EXERCISE PROMPT: Quote the listing below in full and exactly as written, but omit every picture.

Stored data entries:
☆ ☆ ☆ ☆ ☆ ☆ ☆
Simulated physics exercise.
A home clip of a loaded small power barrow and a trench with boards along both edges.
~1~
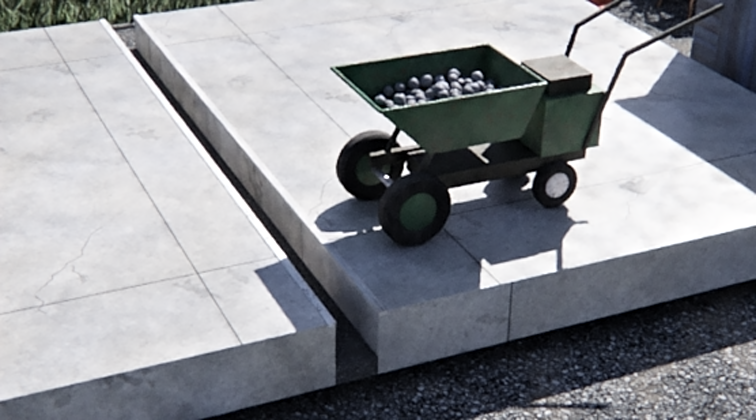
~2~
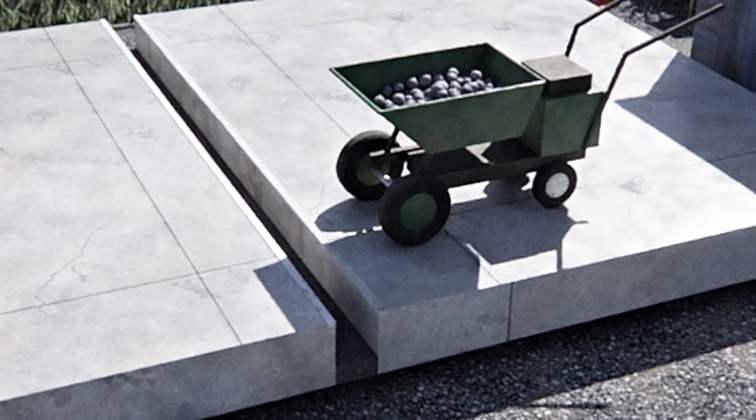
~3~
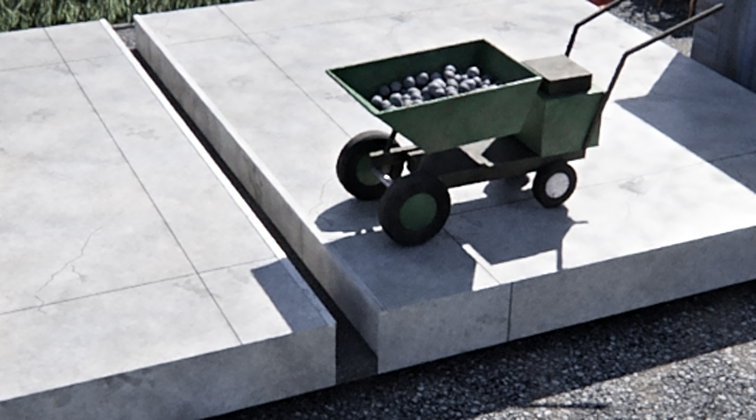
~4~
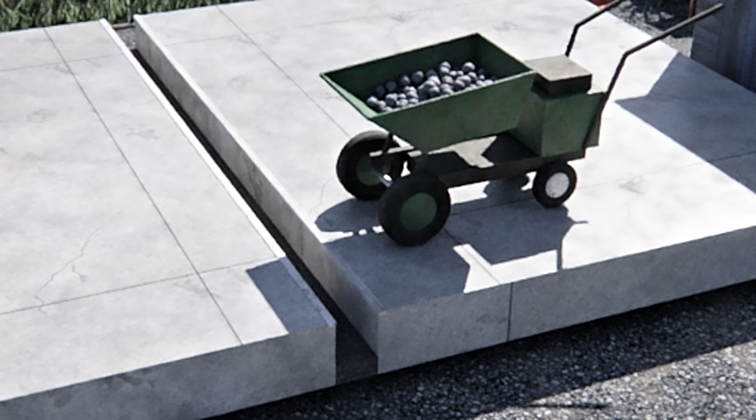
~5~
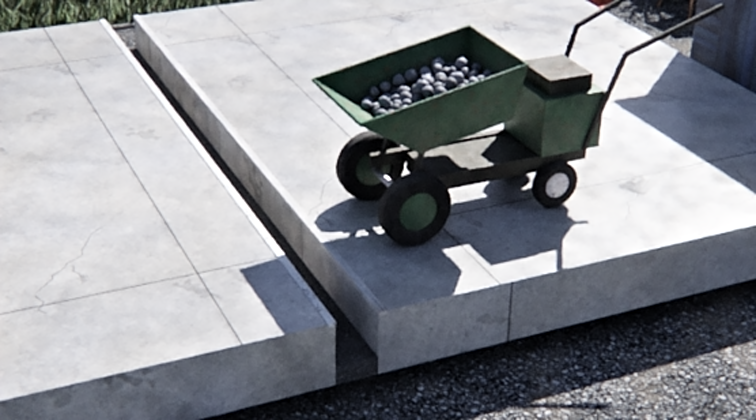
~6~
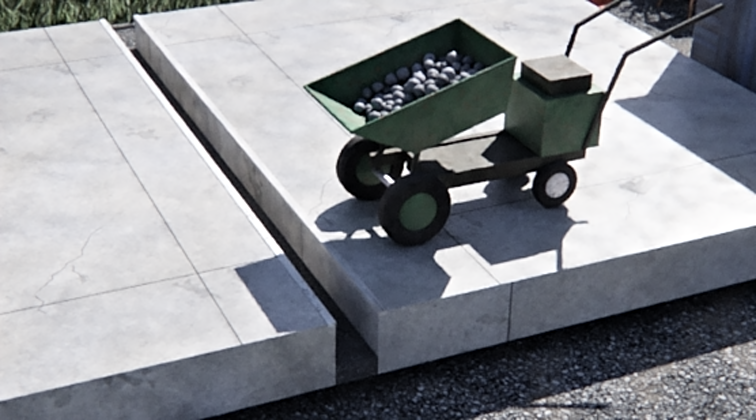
The green skip of a small barrow, loaded with round grey cobbles, sat level at first, then tilted gradually forward to the left while the wheels stayed still beside a narrow gap between pale slabs.
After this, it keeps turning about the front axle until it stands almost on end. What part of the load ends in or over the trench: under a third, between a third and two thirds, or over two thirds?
It catches less than a third.
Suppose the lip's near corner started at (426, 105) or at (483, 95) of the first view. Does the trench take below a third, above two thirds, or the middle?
In turn: Over two thirds; the middle third.
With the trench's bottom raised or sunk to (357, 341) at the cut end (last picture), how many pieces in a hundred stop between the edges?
It comes to 0 per cent or so.
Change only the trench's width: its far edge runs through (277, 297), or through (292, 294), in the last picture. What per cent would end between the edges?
Near 70 % and 40 %.
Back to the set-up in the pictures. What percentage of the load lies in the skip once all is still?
Near 15 %.
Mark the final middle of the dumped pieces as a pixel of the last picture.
Near (212, 251).
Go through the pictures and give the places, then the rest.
The first frame shows lip of the skip at (381, 112), level; top of the load at (463, 98), round cobbles; first edge of the trench at (357, 280); far edge at (307, 290), the trench under half as wide as the skip, and about as deep as wide.
The second frame shows lip of the skip at (379, 113), level; top of the load at (462, 98).
The third frame shows lip of the skip at (375, 115), tipped barely; top of the load at (459, 96).
The fourth frame shows lip of the skip at (369, 119), tipped a little; top of the load at (464, 82).
The fifth frame shows lip of the skip at (361, 125), tipped a little; top of the load at (457, 78).
The sixth frame shows lip of the skip at (352, 133), tipped clearly; top of the load at (449, 74); first edge of the trench at (357, 280); far edge at (307, 290).
Soon after the last picture, skip tipped steeply; all in the skip.
A little later, skip tipped right over; about two thirds in the skip; a stray few in or heaped over the trench; about a quarter beyond it; a stray few falling.
Later still, skip tipped right over; a small part in the skip; a small part in or heaped over the trench; most beyond it.
By the end, skip tipped right over; a small part in the skip; a small part in or heaped over the trench; most beyond it.
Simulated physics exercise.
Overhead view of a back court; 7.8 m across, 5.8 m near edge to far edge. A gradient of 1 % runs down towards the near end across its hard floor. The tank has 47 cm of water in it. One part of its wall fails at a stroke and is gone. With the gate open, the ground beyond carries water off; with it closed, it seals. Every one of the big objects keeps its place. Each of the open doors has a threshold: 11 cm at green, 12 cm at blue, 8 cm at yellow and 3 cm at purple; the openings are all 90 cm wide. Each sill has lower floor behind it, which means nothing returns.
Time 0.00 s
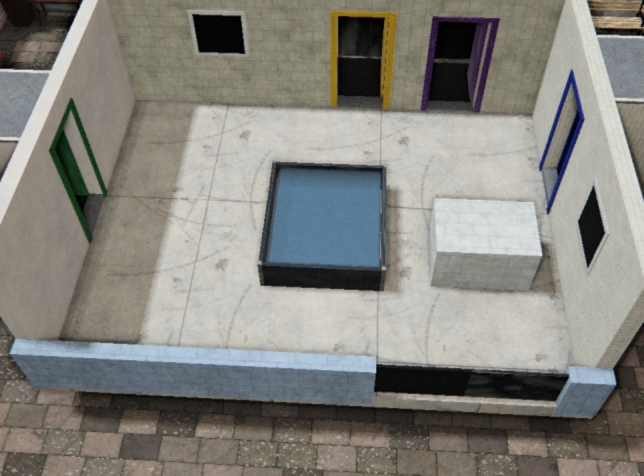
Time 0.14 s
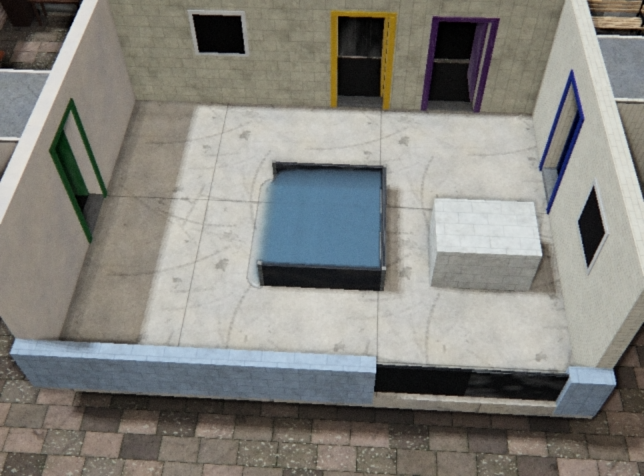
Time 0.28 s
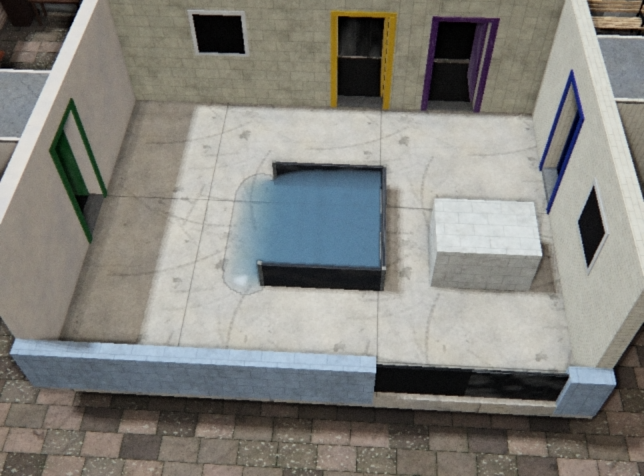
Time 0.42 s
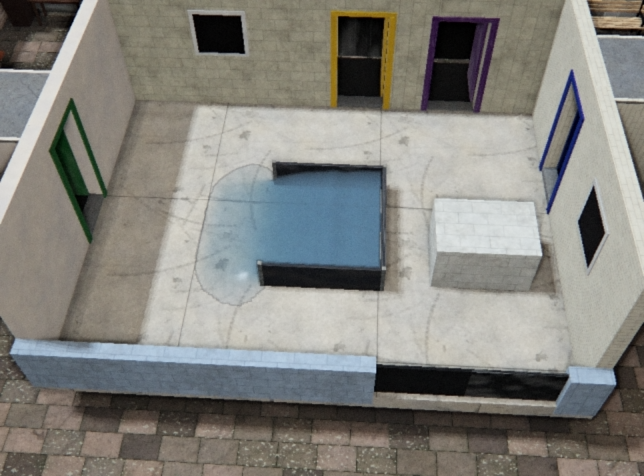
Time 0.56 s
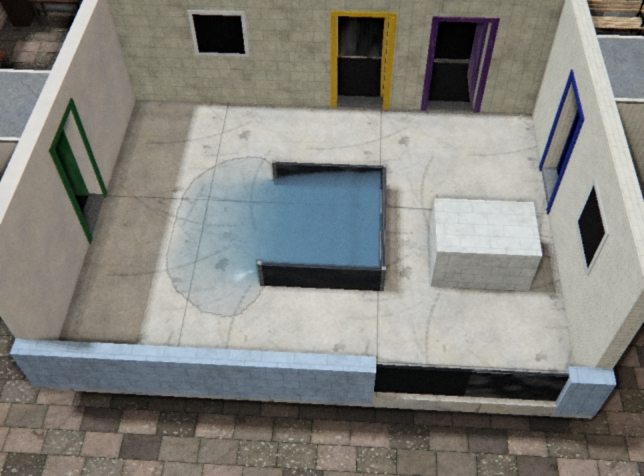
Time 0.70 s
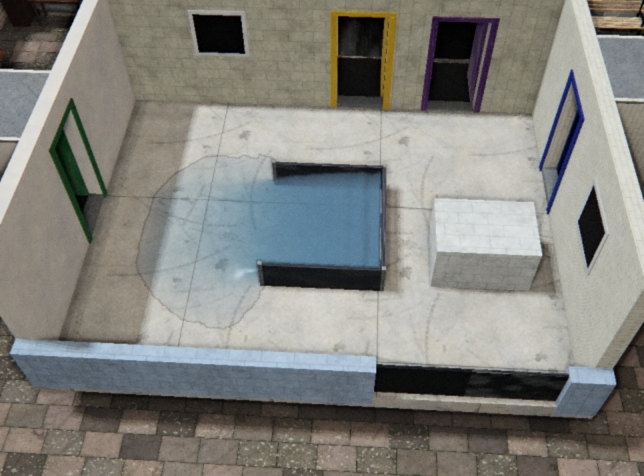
Water in a dark-walled tank poured out across the pale floor of a walled court when the tank's left side vanished, spreading leftward in a widening, rounded sheet toward the side with the green-framed door.
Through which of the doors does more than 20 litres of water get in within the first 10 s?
The green door lets in more than 20 litres; the blue door does not let in more than 20 litres; the yellow door does not let in more than 20 litres; the purple door does not let in more than 20 litres.
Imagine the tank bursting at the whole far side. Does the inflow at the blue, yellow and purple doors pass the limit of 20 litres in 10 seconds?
Then it goes blue fine, yellow too high, purple too high.
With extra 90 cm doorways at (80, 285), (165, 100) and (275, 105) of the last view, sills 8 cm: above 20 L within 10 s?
Check each in turn: The first succeeds, the second succeeds, the third fails.
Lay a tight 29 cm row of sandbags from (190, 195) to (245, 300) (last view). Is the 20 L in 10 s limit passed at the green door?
Outcome - green: Pass.
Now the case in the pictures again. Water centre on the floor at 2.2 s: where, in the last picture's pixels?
Centre: Approx. (210, 234) px.
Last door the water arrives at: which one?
It is the blue one.
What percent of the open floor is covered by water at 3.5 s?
I'd say around 35 % is wet.
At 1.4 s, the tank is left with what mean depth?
About 25 cm.
After 1.4 s water covers 30 % of the floor and is deepest (24 cm) near (94, 231); green door 22 cm at the sill, 8 L in, blue door not reached, yellow door not reached, purple door not reached.
After 2.2 s water covers 35 % of the floor and is deepest (30 cm) near (51, 365); green door 26 cm at the sill, 66 L in, blue door not reached, yellow door not reached, purple door not reached.
After 3.5 s water covers 35 % of the floor and is deepest (24 cm) near (51, 365); green door 17 cm at the sill, 130 L in, blue door not reached, yellow door not reached, purple door not reached.
After 6.0 s water covers 70 % of the floor and is deepest (12 cm) near (51, 365); green door 8 cm at the sill, 141 L in, blue door not reached, yellow door 2 cm at the sill, 0 L in, purple door not reached.
After 10.0 s water covers 90 % of the floor and is deepest (10 cm) near (504, 388); green door 5 cm at the sill, 141 L in, blue door 6 cm at the sill, 0 L in, yellow door 1 cm at the sill, 0 L in, purple door 1 cm at the sill, 0 L in.
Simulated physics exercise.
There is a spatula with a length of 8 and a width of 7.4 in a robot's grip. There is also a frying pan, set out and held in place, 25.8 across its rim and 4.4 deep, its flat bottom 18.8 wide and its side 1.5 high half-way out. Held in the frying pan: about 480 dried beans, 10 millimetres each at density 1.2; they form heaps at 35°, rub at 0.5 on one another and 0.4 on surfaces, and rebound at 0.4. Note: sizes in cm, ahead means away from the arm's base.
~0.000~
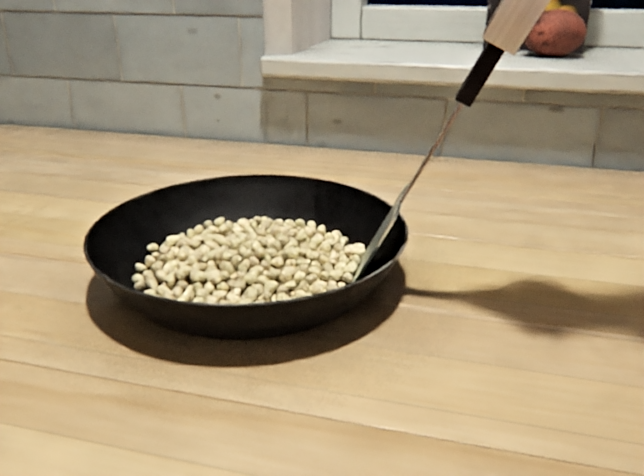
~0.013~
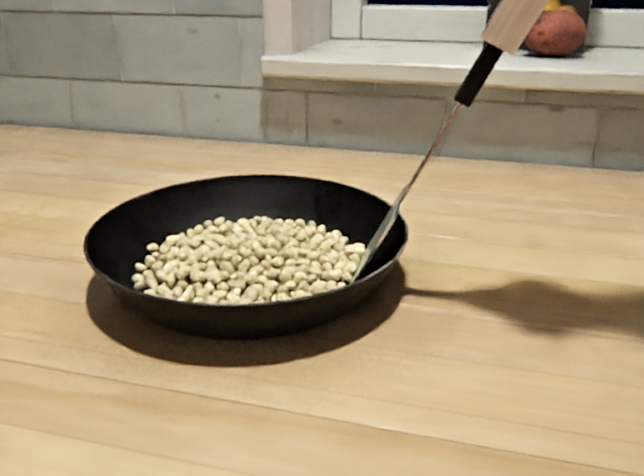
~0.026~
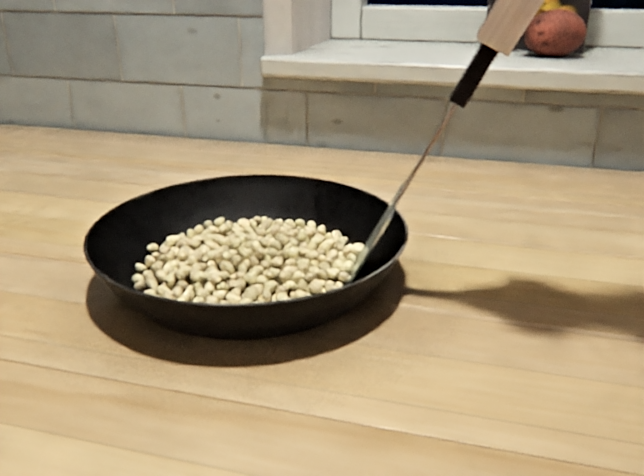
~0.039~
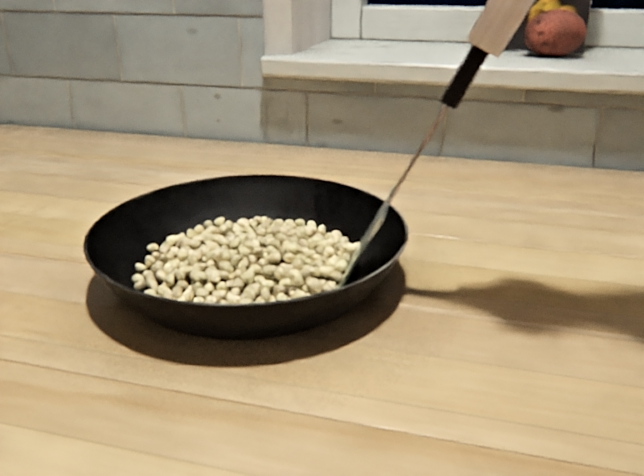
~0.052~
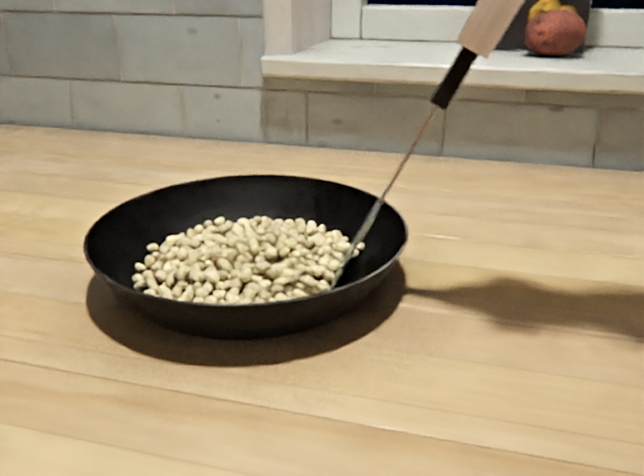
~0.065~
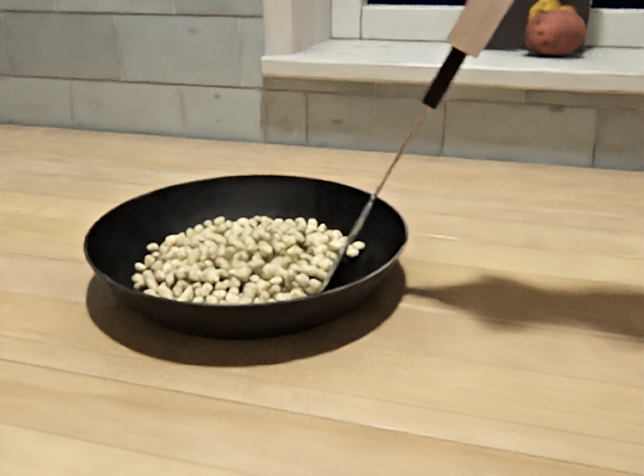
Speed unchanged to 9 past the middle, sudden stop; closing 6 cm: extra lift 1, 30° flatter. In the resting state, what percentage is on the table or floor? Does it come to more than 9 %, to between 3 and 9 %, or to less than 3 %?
It comes to between 3 and 9 %.
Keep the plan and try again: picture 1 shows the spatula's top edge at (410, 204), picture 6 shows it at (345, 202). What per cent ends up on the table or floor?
15 per cent.
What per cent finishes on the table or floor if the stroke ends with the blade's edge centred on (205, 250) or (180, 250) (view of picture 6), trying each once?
Respectively some 0 and 0 percent end on the table or floor.
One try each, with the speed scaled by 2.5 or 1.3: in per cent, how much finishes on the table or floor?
Some 20 per cent, then some 5 per cent, on the table or floor.
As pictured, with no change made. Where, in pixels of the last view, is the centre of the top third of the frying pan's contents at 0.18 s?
Near (214, 250).
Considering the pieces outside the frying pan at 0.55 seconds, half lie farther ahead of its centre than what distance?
16 cm.
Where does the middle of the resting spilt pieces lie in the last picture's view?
I'd place it close to (87, 256).
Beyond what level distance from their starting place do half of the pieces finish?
Somewhere around 5 centimetres, I'd say.
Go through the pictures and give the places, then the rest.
☆ ☆ ☆ ☆ ☆ ☆ ☆
SOLUTION FOR THIS EXERCISE:
Simulated physics exercise.
A home clip of a loaded small power barrow and a trench with boards along both edges.
~1~
~2~
~3~
~4~
~5~
~6~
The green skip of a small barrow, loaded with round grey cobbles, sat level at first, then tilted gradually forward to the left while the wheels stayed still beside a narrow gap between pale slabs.
After this, it keeps turning about the front axle until it stands almost on end. What part of the load ends in or over the trench: under a third, between a third and two thirds, or over two thirds?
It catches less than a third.
Suppose the lip's near corner started at (426, 105) or at (483, 95) of the first view. Does the trench take below a third, above two thirds, or the middle?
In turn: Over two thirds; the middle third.
With the trench's bottom raised or sunk to (357, 341) at the cut end (last picture), how many pieces in a hundred stop between the edges?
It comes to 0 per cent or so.
Change only the trench's width: its far edge runs through (277, 297), or through (292, 294), in the last picture. What per cent would end between the edges?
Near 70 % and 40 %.
Back to the set-up in the pictures. What percentage of the load lies in the skip once all is still?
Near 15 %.
Mark the final middle of the dumped pieces as a pixel of the last picture.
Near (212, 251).
Go through the pictures and give the places, then the rest.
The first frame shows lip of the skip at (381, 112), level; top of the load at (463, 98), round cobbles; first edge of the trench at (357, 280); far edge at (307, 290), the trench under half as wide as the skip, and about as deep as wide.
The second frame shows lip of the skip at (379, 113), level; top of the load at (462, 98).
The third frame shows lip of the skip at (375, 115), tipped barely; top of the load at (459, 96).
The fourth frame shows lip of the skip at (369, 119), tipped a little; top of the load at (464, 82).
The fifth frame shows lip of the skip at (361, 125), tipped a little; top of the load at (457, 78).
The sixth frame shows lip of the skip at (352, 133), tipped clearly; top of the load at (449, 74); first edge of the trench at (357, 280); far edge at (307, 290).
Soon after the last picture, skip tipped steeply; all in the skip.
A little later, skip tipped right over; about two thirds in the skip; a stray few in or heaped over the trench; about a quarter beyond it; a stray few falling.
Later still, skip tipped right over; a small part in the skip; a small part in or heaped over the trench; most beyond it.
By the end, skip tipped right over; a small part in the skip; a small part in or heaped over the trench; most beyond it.
Simulated physics exercise.
Overhead view of a back court; 7.8 m across, 5.8 m near edge to far edge. A gradient of 1 % runs down towards the near end across its hard floor. The tank has 47 cm of water in it. One part of its wall fails at a stroke and is gone. With the gate open, the ground beyond carries water off; with it closed, it seals. Every one of the big objects keeps its place. Each of the open doors has a threshold: 11 cm at green, 12 cm at blue, 8 cm at yellow and 3 cm at purple; the openings are all 90 cm wide. Each sill has lower floor behind it, which means nothing returns.
Time 0.00 s
Time 0.14 s
Time 0.28 s
Time 0.42 s
Time 0.56 s
Time 0.70 s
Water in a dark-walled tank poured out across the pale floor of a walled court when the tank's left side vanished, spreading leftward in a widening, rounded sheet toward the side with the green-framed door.
Through which of the doors does more than 20 litres of water get in within the first 10 s?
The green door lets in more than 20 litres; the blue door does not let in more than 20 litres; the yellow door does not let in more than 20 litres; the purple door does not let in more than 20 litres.
Imagine the tank bursting at the whole far side. Does the inflow at the blue, yellow and purple doors pass the limit of 20 litres in 10 seconds?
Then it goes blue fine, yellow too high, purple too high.
With extra 90 cm doorways at (80, 285), (165, 100) and (275, 105) of the last view, sills 8 cm: above 20 L within 10 s?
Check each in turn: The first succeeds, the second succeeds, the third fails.
Lay a tight 29 cm row of sandbags from (190, 195) to (245, 300) (last view). Is the 20 L in 10 s limit passed at the green door?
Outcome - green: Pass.
Now the case in the pictures again. Water centre on the floor at 2.2 s: where, in the last picture's pixels?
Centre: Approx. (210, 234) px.
Last door the water arrives at: which one?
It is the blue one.
What percent of the open floor is covered by water at 3.5 s?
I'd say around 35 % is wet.
At 1.4 s, the tank is left with what mean depth?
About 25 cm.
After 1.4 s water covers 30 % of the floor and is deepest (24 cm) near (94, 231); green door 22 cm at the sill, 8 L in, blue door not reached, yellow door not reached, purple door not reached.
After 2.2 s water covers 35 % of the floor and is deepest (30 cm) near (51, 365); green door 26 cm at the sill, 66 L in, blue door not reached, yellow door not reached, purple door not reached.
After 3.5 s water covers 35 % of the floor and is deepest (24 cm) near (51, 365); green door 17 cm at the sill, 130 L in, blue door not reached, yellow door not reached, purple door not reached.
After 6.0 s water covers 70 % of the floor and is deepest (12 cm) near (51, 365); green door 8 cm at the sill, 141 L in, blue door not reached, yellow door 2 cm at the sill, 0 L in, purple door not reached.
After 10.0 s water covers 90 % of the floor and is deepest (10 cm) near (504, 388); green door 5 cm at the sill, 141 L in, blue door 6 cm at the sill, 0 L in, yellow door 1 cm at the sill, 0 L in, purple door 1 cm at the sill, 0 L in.
Simulated physics exercise.
There is a spatula with a length of 8 and a width of 7.4 in a robot's grip. There is also a frying pan, set out and held in place, 25.8 across its rim and 4.4 deep, its flat bottom 18.8 wide and its side 1.5 high half-way out. Held in the frying pan: about 480 dried beans, 10 millimetres each at density 1.2; they form heaps at 35°, rub at 0.5 on one another and 0.4 on surfaces, and rebound at 0.4. Note: sizes in cm, ahead means away from the arm's base.
~0.000~
~0.013~
~0.026~
~0.039~
~0.052~
~0.065~
Speed unchanged to 9 past the middle, sudden stop; closing 6 cm: extra lift 1, 30° flatter. In the resting state, what percentage is on the table or floor? Does it come to more than 9 %, to between 3 and 9 %, or to less than 3 %?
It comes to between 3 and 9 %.
Keep the plan and try again: picture 1 shows the spatula's top edge at (410, 204), picture 6 shows it at (345, 202). What per cent ends up on the table or floor?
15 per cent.
What per cent finishes on the table or floor if the stroke ends with the blade's edge centred on (205, 250) or (180, 250) (view of picture 6), trying each once?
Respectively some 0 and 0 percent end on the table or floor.
One try each, with the speed scaled by 2.5 or 1.3: in per cent, how much finishes on the table or floor?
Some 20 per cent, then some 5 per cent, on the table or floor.
As pictured, with no change made. Where, in pixels of the last view, is the centre of the top third of the frying pan's contents at 0.18 s?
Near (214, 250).
Considering the pieces outside the frying pan at 0.55 seconds, half lie farther ahead of its centre than what distance?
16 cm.
Where does the middle of the resting spilt pieces lie in the last picture's view?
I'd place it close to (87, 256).
Beyond what level distance from their starting place do half of the pieces finish?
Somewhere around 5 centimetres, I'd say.
Go through the pictures and give the places, then the rest.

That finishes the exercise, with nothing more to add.